### ROWS ###

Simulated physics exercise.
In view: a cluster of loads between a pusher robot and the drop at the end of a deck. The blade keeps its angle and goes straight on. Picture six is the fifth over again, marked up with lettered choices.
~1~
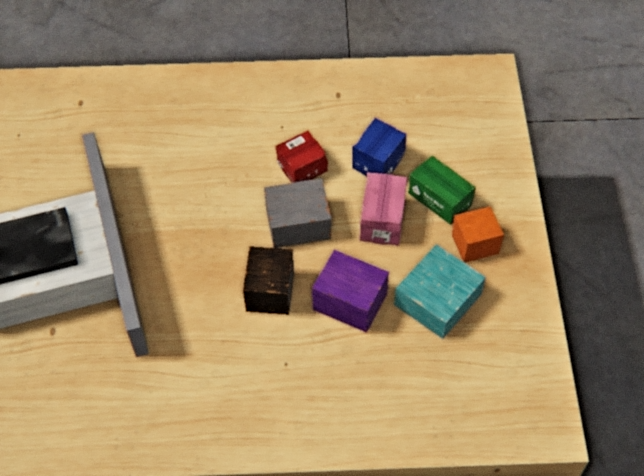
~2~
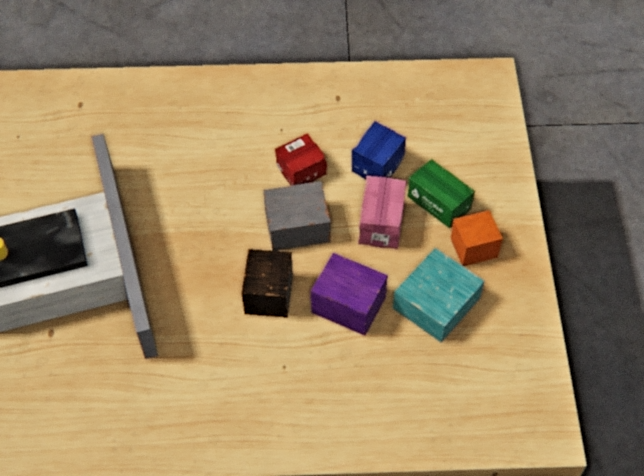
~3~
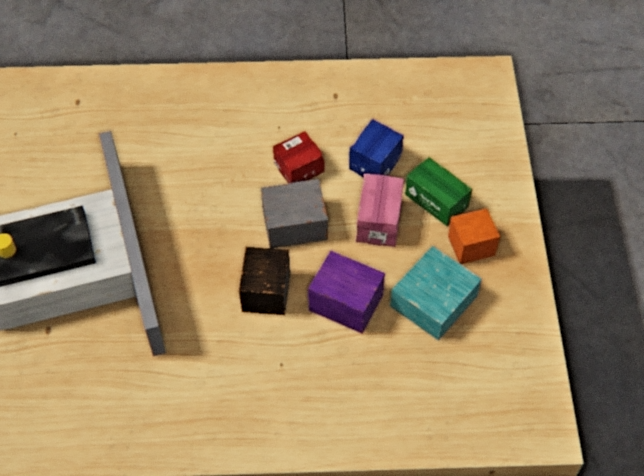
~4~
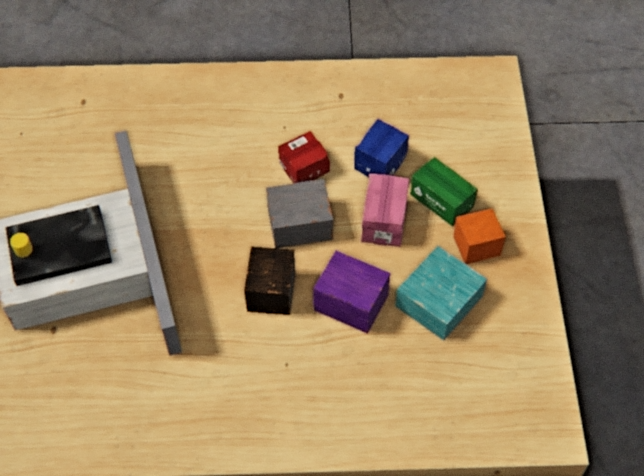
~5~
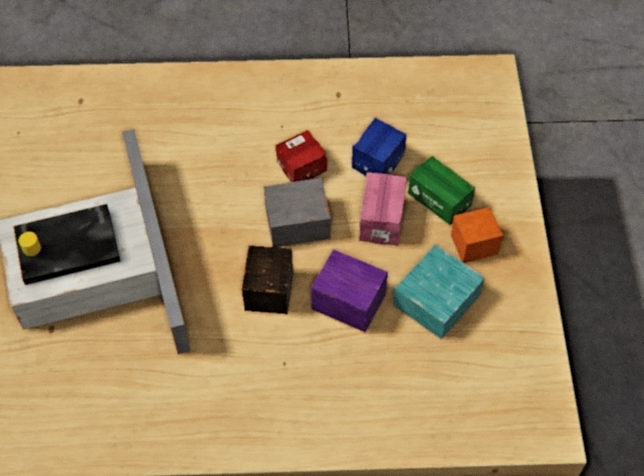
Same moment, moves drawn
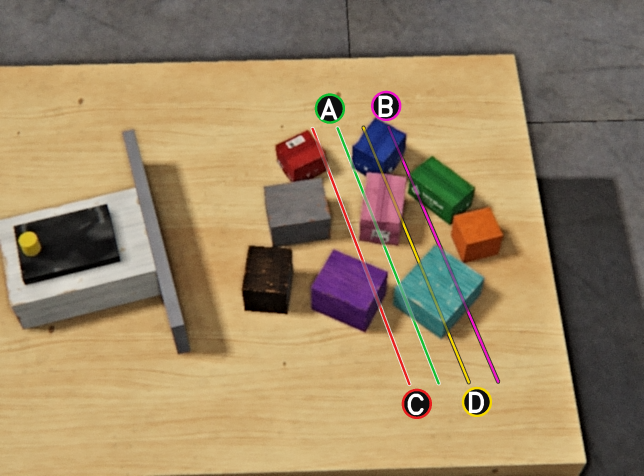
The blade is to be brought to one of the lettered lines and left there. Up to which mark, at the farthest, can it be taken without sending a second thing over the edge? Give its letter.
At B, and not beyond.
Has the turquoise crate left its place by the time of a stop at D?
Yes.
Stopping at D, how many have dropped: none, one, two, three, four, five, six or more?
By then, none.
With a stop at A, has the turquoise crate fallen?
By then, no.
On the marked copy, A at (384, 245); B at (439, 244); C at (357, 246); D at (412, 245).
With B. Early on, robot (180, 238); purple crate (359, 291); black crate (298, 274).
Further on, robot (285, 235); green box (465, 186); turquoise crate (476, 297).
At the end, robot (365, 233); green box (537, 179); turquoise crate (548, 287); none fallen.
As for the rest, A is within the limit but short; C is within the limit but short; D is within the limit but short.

###
### ROWS ###

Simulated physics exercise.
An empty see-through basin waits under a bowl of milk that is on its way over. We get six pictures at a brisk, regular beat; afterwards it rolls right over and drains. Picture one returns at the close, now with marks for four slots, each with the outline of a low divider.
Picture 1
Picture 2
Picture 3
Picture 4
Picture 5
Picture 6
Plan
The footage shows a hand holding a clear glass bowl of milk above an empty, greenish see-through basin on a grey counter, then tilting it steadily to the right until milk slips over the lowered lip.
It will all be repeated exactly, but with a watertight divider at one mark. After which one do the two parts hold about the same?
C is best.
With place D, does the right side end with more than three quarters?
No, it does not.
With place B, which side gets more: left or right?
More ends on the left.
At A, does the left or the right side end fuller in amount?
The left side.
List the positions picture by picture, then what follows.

###

*EXERCISE PROMPT:*
Exactly and only the lines from the line that contains "With place B, which" through the line that contains "List the positions" are to be repeated as they stand.

*ANSWER FOR THIS EXERCISE:*
With place B, which side gets more: left or right?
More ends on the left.
At A, does the left or the right side end fuller in amount?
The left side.
List the positions picture by picture, then what follows.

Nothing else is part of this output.